*Information supplied*:
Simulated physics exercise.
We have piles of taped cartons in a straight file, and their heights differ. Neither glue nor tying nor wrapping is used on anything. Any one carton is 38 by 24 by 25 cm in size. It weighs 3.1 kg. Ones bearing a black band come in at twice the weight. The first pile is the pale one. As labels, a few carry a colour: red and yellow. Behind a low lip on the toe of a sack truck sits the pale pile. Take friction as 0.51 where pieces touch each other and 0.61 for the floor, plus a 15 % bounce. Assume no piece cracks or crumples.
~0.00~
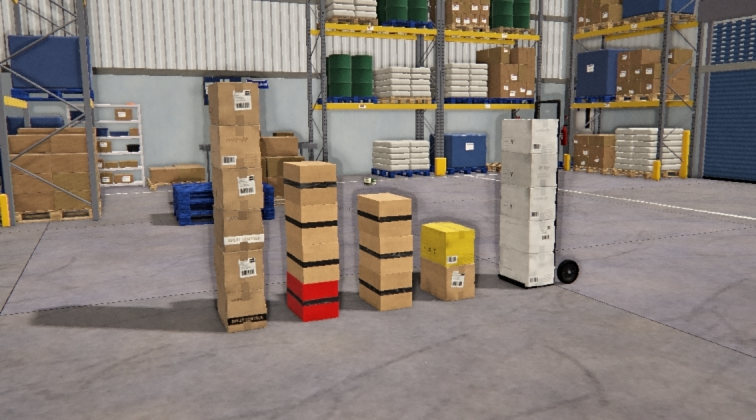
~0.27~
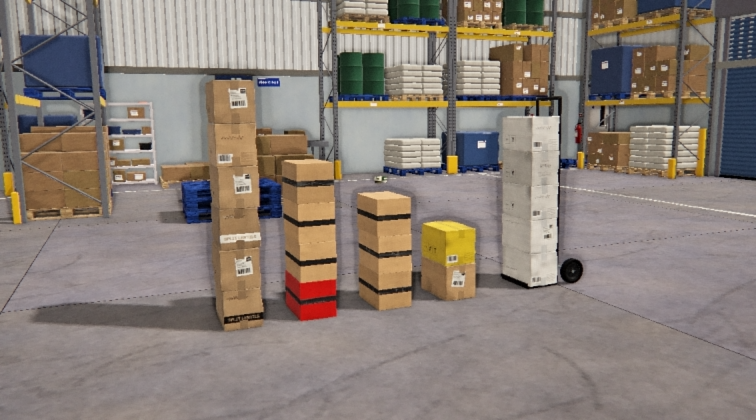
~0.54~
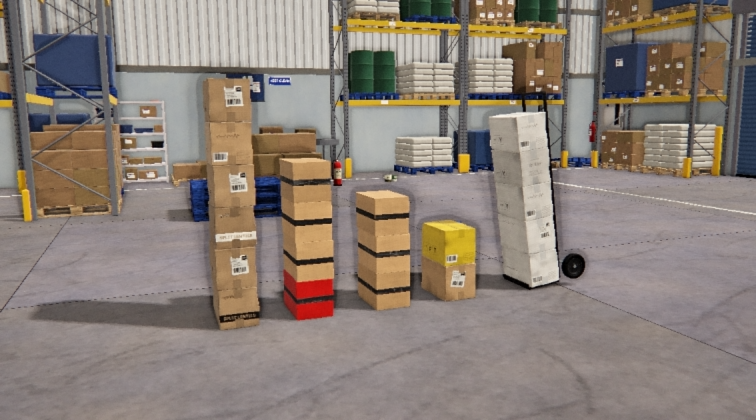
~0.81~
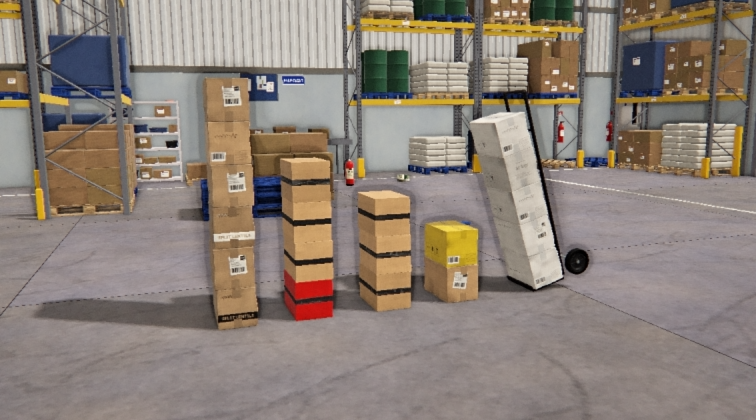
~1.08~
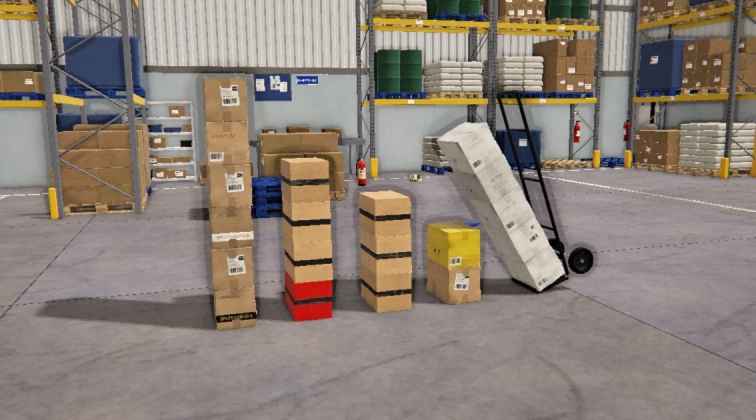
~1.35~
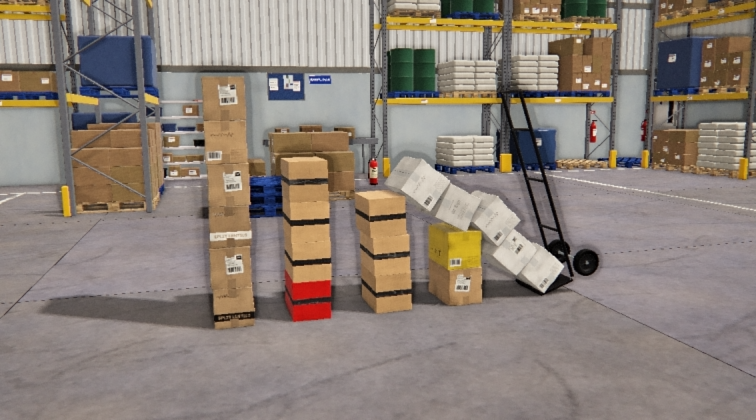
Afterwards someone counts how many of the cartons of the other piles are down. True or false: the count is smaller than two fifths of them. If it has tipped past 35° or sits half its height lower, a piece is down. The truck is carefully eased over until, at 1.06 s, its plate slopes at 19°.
True.
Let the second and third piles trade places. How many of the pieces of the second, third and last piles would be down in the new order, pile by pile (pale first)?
Second 0, third 0, last 0.
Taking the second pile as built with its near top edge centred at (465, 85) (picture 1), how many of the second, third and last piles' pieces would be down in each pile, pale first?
The tally would be second 6, then third 3, then last 6.
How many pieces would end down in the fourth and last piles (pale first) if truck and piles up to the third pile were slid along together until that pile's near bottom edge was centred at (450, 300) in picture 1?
Down per pile: Fourth 0; last 0.
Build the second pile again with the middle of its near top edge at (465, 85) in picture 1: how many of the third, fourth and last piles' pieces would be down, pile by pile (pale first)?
Counts down - third: 3; fourth: 4; last: 6.
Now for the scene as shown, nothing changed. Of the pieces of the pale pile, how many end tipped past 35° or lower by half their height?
That happens to 5 of them.
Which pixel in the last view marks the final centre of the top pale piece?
Somewhere about (417, 248).
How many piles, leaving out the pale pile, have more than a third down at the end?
By my count, 0.
Around 1.50 s, 5 of the pale pile down; none of the 15 other cartons down, 3 disturbed.
Around 2.58 s, 5 of the pale pile down; none of the 15 other cartons down, 4 disturbed; yellow carton displaced 30 mm.
Finally (3.1 s), 5 of the pale pile down; none of the 15 other cartons down, 4 disturbed; yellow carton displaced 32 mm; red carton unmoved. That is 0 per cent. Seen by the last camera, middles, yellow carton near (450, 245), red carton near (307, 293).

*What needs to be done*: Repeat all the data as it stands, dropping any images it holds.

*Task response*:
Simulated physics exercise.
We have piles of taped cartons in a straight file, and their heights differ. Neither glue nor tying nor wrapping is used on anything. Any one carton is 38 by 24 by 25 cm in size. It weighs 3.1 kg. Ones bearing a black band come in at twice the weight. The first pile is the pale one. As labels, a few carry a colour: red and yellow. Behind a low lip on the toe of a sack truck sits the pale pile. Take friction as 0.51 where pieces touch each other and 0.61 for the floor, plus a 15 % bounce. Assume no piece cracks or crumples.
~0.00~
~0.27~
~0.54~
~0.81~
~1.08~
~1.35~
Afterwards someone counts how many of the cartons of the other piles are down. True or false: the count is smaller than two fifths of them. If it has tipped past 35° or sits half its height lower, a piece is down. The truck is carefully eased over until, at 1.06 s, its plate slopes at 19°.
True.
Let the second and third piles trade places. How many of the pieces of the second, third and last piles would be down in the new order, pile by pile (pale first)?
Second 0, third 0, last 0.
Taking the second pile as built with its near top edge centred at (465, 85) (picture 1), how many of the second, third and last piles' pieces would be down in each pile, pale first?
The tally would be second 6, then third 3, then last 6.
How many pieces would end down in the fourth and last piles (pale first) if truck and piles up to the third pile were slid along together until that pile's near bottom edge was centred at (450, 300) in picture 1?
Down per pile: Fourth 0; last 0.
Build the second pile again with the middle of its near top edge at (465, 85) in picture 1: how many of the third, fourth and last piles' pieces would be down, pile by pile (pale first)?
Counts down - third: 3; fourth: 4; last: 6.
Now for the scene as shown, nothing changed. Of the pieces of the pale pile, how many end tipped past 35° or lower by half their height?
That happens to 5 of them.
Which pixel in the last view marks the final centre of the top pale piece?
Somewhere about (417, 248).
How many piles, leaving out the pale pile, have more than a third down at the end?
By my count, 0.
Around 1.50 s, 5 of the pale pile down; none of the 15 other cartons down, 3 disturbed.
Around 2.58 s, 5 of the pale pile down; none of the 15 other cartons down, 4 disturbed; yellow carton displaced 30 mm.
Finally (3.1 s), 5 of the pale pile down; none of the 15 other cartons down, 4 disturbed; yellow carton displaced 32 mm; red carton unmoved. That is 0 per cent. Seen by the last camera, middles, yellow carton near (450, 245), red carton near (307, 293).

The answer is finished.